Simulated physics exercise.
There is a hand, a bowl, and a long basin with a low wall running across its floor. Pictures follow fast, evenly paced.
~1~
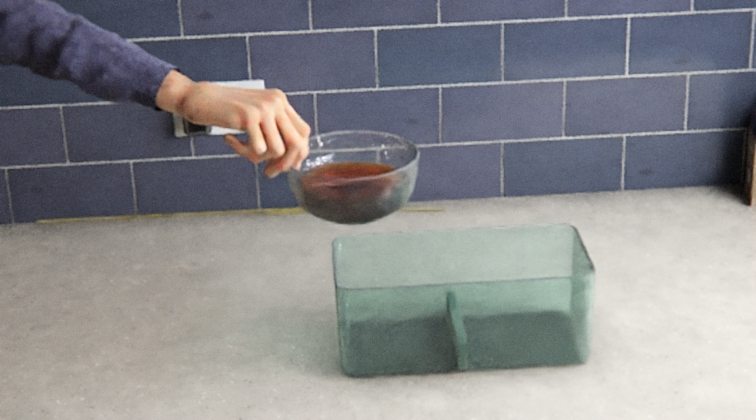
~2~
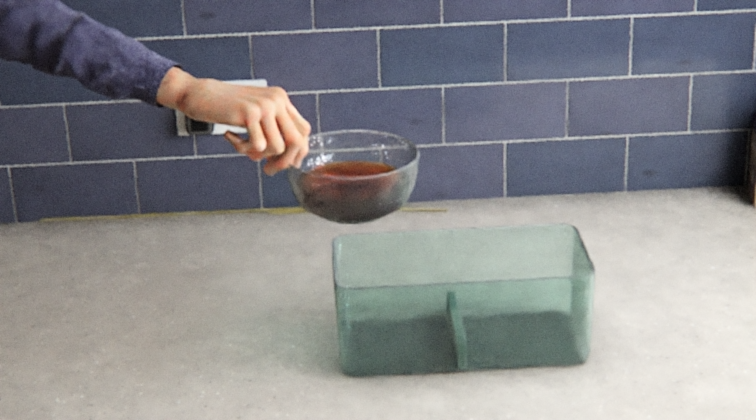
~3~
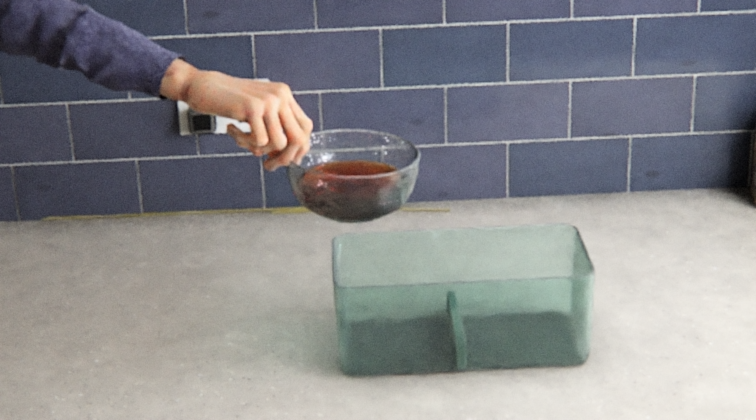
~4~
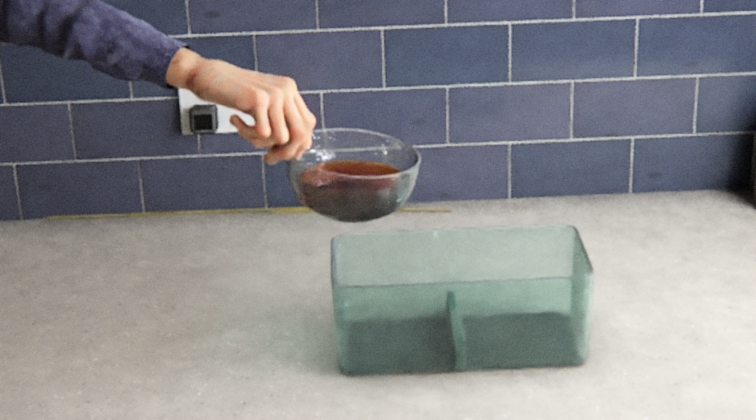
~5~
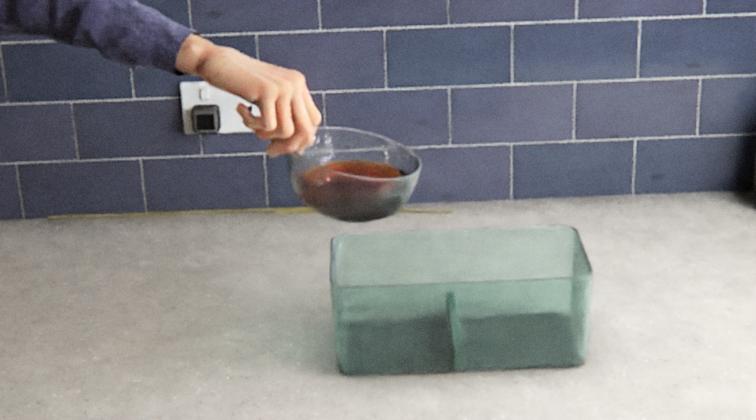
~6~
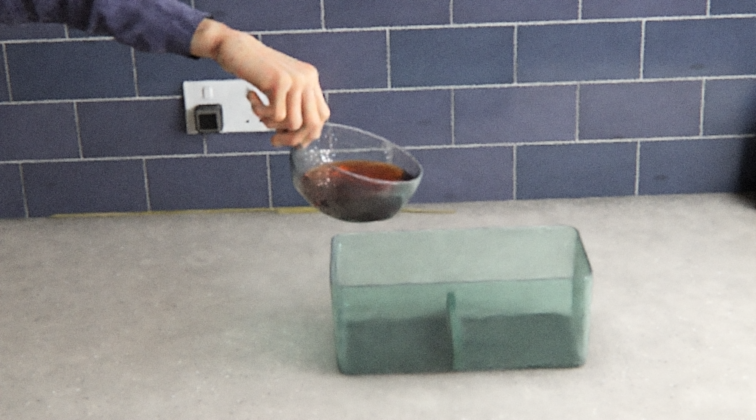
A hand in a dark purple-blue sleeve reaches in from the upper left, seen from the front and slightly above a pale grey counter backed by blue tiles. It grips a clear glass bowl of reddish-brown tea above a long green translucent basin with a low wall across its floor. The hand rises slightly and tilts the bowl gradually to the right, uncovering a wall socket behind.
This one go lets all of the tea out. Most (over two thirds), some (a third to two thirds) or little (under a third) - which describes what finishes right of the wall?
Some.
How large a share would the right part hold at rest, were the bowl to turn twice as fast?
Near 30 %.
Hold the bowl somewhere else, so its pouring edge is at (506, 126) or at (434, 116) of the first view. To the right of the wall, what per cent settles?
It comes to about 95 %, followed by about 80 %.
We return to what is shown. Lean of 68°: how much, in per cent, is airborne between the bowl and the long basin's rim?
I'd reckon some 25 per cent.
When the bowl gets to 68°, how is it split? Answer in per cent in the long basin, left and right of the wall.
About 10 % left and about 10 % right.
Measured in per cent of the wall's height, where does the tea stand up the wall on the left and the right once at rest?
Left 40 per cent, right 20.
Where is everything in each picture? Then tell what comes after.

◇ ◇ ◇ ◇ ◇

Task: Using the material above, reproduce exactly the line that contains "Measured in per" and all lines after it through the last one, and only those.

Solution to the problem:
Measured in per cent of the wall's height, where does the tea stand up the wall on the left and the right once at rest?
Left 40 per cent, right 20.
Where is everything in each picture? Then tell what comes after.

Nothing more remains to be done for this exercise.